▸ Dataset extract:
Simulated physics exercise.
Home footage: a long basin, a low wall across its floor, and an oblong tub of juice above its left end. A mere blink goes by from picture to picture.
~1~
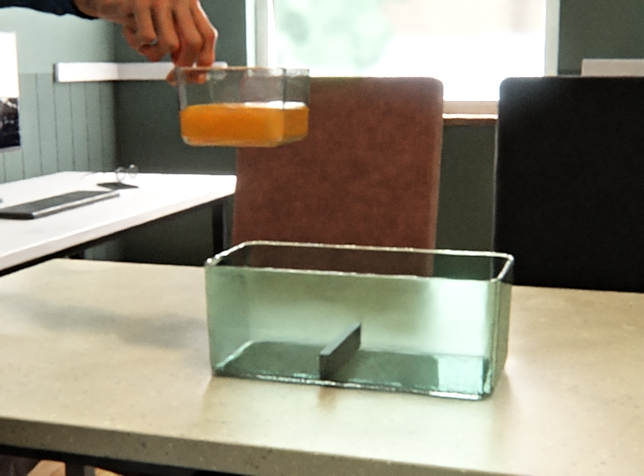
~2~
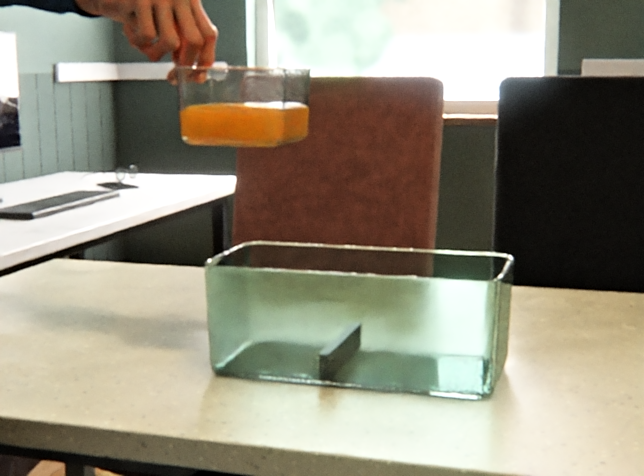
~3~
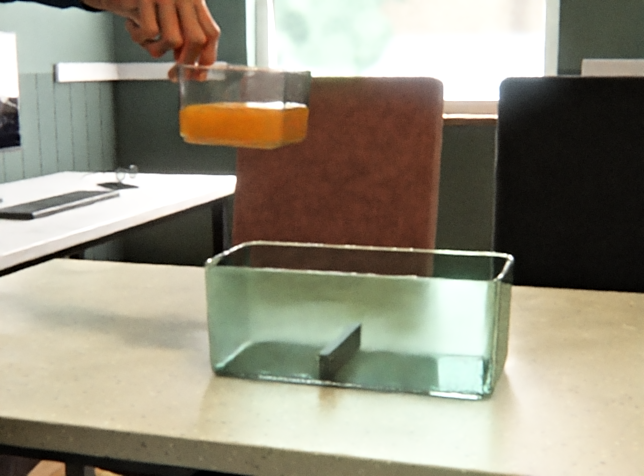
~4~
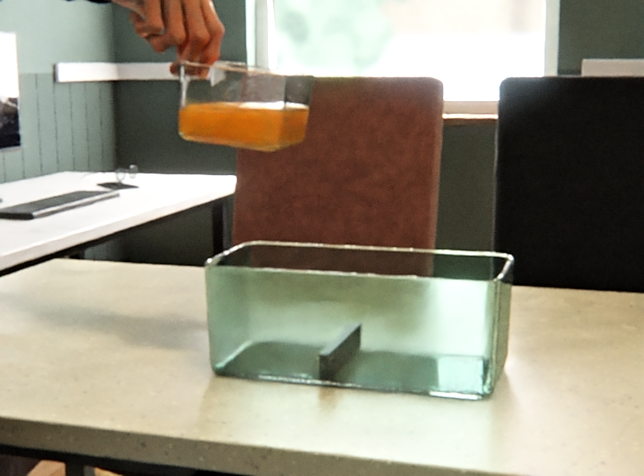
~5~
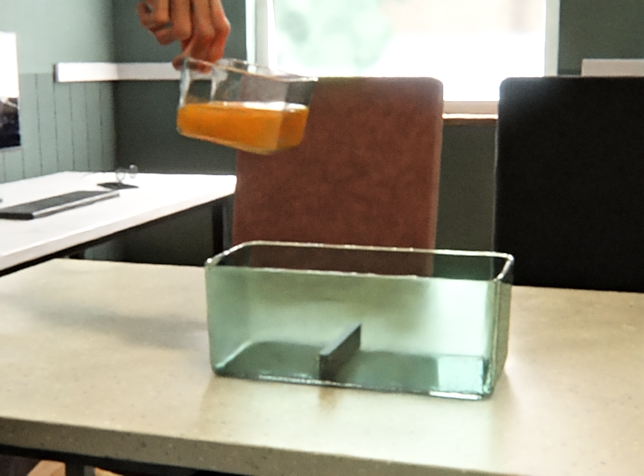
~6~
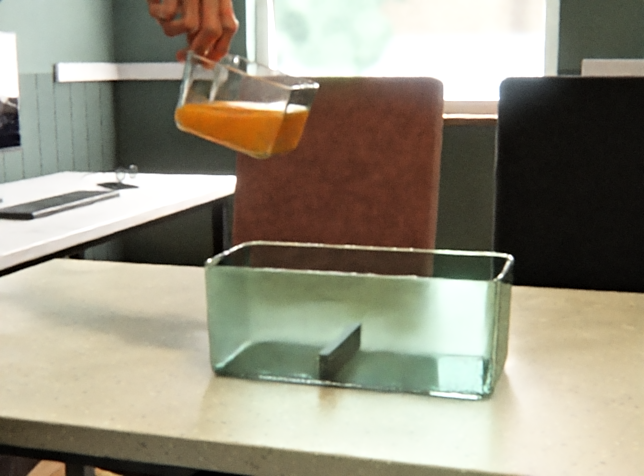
In a room with dark green walls and a bright window, a still camera looks slightly down at a pale tabletop. A long, green-tinted glass basin with a low dark wall across its floor sits before a brown chair and a black one, a white desk at left. Above the basin's left end, a hand holds a clear oblong tub of orange juice nearly level, then gradually tilts it down to the right.
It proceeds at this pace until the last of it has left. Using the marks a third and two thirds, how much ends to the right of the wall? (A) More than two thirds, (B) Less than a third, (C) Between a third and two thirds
C.
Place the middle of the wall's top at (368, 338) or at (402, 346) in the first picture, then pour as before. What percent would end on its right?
15 per cent first, then 15 per cent.
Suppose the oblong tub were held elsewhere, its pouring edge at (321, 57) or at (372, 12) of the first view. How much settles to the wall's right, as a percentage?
You'd get 85 percent from the first and 85 percent from the second.
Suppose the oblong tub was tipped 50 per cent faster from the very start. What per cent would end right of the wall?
Somewhere near 45 percent.
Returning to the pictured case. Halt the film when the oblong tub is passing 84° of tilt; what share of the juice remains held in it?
55 per cent, roughly.
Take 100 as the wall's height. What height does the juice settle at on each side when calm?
Once it is still, the left part shows 40 per cent and the right part 30.
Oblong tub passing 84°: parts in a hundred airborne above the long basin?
Roughly 40 %.
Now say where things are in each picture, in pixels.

▸ Written problem:
Write the lines above out again exactly, without any of their pictures.

▸ Exercise result:
Simulated physics exercise.
Home footage: a long basin, a low wall across its floor, and an oblong tub of juice above its left end. A mere blink goes by from picture to picture.
~1~
~2~
~3~
~4~
~5~
~6~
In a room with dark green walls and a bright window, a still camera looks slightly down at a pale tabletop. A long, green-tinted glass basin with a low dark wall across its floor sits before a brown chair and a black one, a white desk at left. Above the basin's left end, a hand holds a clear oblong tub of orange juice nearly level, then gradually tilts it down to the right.
It proceeds at this pace until the last of it has left. Using the marks a third and two thirds, how much ends to the right of the wall? (A) More than two thirds, (B) Less than a third, (C) Between a third and two thirds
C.
Place the middle of the wall's top at (368, 338) or at (402, 346) in the first picture, then pour as before. What percent would end on its right?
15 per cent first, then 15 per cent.
Suppose the oblong tub were held elsewhere, its pouring edge at (321, 57) or at (372, 12) of the first view. How much settles to the wall's right, as a percentage?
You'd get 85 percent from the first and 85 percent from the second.
Suppose the oblong tub was tipped 50 per cent faster from the very start. What per cent would end right of the wall?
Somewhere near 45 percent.
Returning to the pictured case. Halt the film when the oblong tub is passing 84° of tilt; what share of the juice remains held in it?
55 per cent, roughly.
Take 100 as the wall's height. What height does the juice settle at on each side when calm?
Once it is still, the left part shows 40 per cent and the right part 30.
Oblong tub passing 84°: parts in a hundred airborne above the long basin?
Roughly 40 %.
Now say where things are in each picture, in pixels.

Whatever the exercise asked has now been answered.